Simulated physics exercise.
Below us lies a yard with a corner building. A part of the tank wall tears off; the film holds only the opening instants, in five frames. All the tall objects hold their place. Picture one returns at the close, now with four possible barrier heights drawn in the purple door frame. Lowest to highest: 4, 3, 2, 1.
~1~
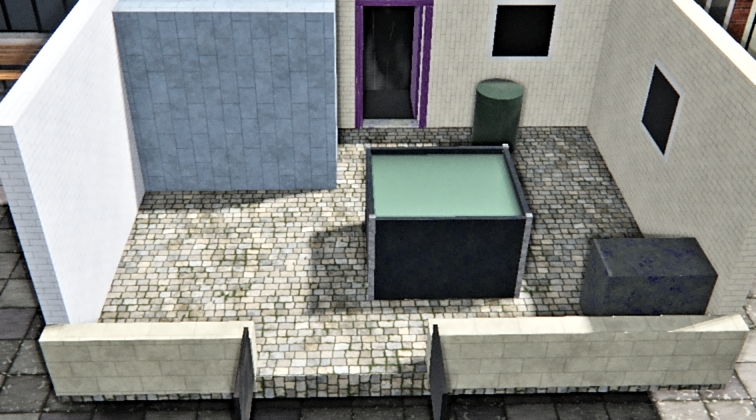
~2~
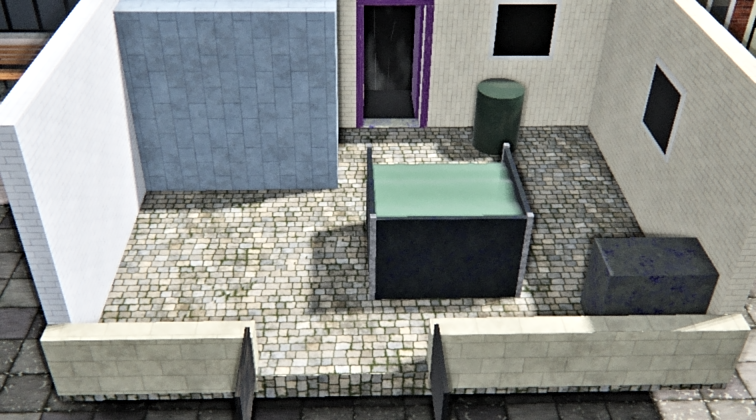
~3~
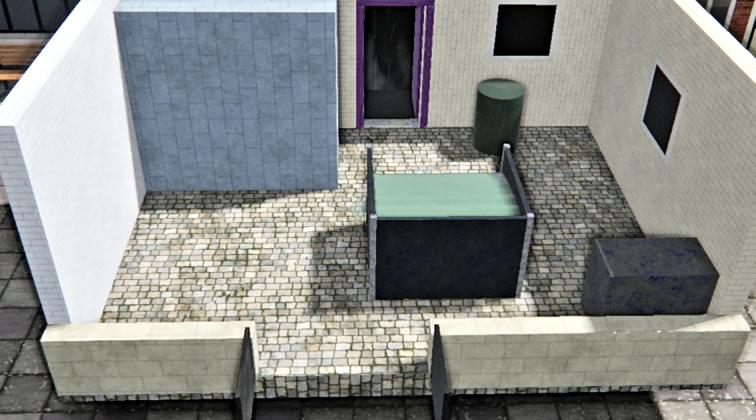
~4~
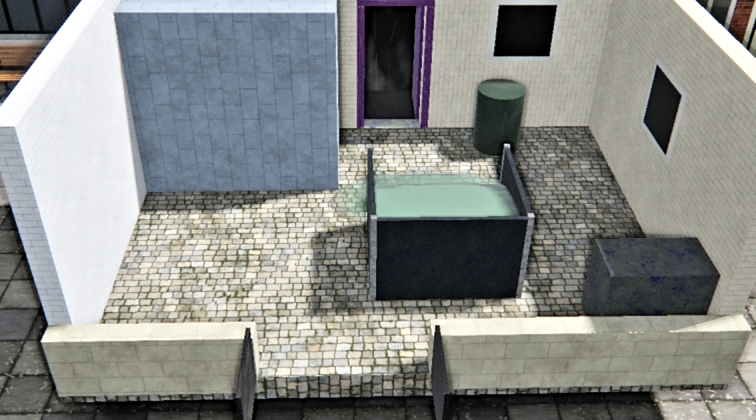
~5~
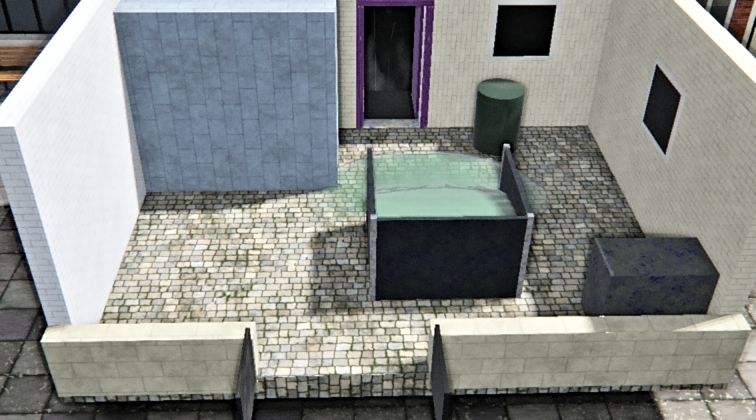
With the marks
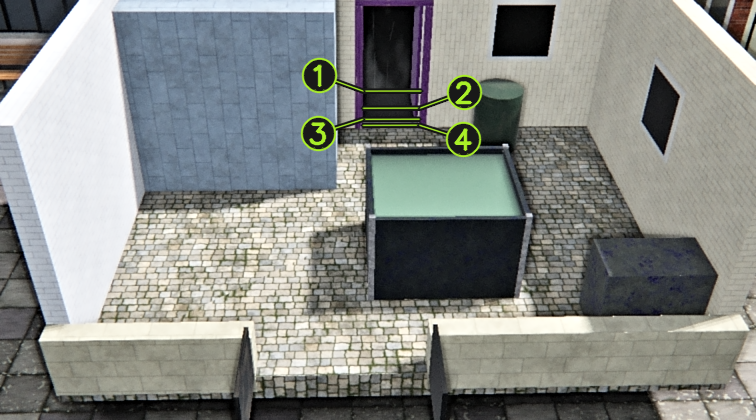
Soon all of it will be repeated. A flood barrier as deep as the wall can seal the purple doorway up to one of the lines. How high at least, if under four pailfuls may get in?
Line 1 just does it.
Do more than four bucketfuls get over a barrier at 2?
Yes, that goes wrong.
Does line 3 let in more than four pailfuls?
Yes.
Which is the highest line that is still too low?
2 it is.
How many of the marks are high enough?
One.
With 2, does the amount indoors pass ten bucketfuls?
Yes.
In lime, 1 at (392, 91); 2 at (391, 108); 3 at (391, 119); 4 at (391, 125); from the bottom up 4, 3, 2, 1.
Choosing 1, a splash gets over, under a bucket.
Choosing 2, some 15 bucketfuls get in.
Choosing 3, dozens of bucketfuls pour in.
Choosing 4, dozens of bucketfuls pour in.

-.-.-

Work required.
Every line from the one containing "Soon all of" through the last line must be copied exactly; leave out the rest.

The reply.
Soon all of it will be repeated. A flood barrier as deep as the wall can seal the purple doorway up to one of the lines. How high at least, if under four pailfuls may get in?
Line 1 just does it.
Do more than four bucketfuls get over a barrier at 2?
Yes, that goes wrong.
Does line 3 let in more than four pailfuls?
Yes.
Which is the highest line that is still too low?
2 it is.
How many of the marks are high enough?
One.
With 2, does the amount indoors pass ten bucketfuls?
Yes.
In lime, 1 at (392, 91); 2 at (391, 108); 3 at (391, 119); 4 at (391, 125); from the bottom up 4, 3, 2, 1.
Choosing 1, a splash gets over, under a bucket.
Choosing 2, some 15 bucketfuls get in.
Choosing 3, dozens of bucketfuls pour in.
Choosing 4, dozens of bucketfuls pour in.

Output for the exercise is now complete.